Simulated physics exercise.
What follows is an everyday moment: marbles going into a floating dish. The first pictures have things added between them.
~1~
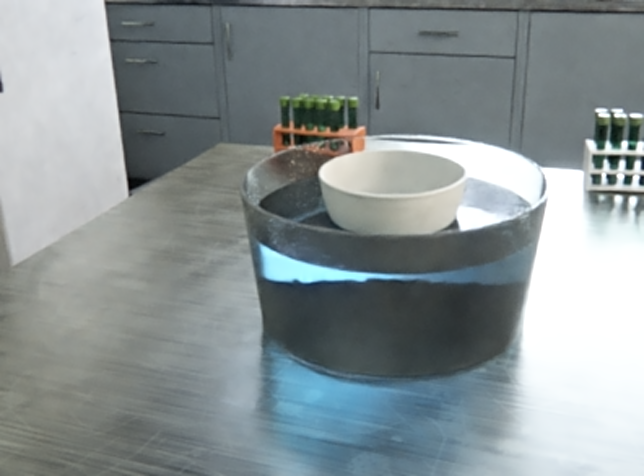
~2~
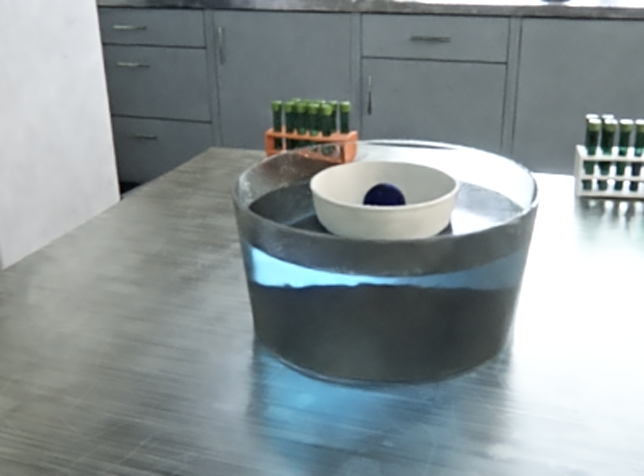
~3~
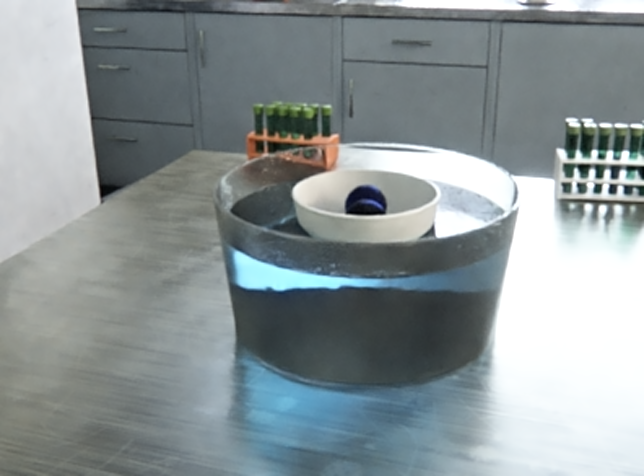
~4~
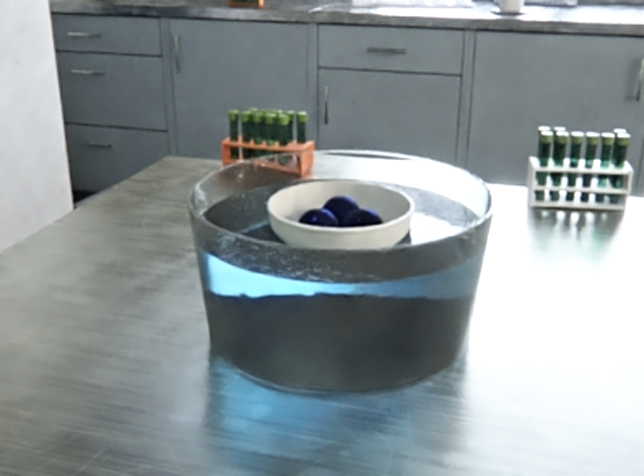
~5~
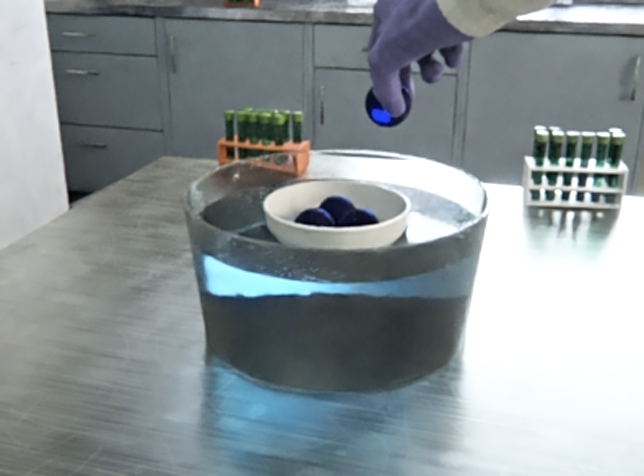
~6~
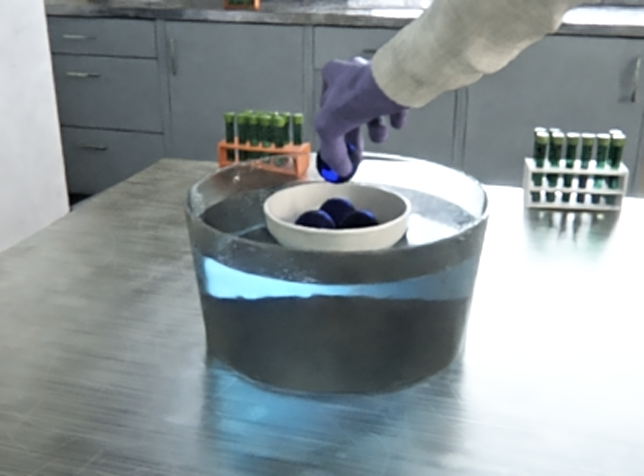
Dark blue marbles gathering one by one in a white floating dish, then a purple-gloved hand lowering another toward it.
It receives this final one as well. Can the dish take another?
I think it's fine with that one.
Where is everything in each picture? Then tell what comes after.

## Written instruction
Return the listing above word for word, with the pictures removed.

## Response for this exercise
Simulated physics exercise.
What follows is an everyday moment: marbles going into a floating dish. The first pictures have things added between them.
~1~
~2~
~3~
~4~
~5~
~6~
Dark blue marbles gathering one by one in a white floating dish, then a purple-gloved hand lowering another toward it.
It receives this final one as well. Can the dish take another?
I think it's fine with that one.
Where is everything in each picture? Then tell what comes after.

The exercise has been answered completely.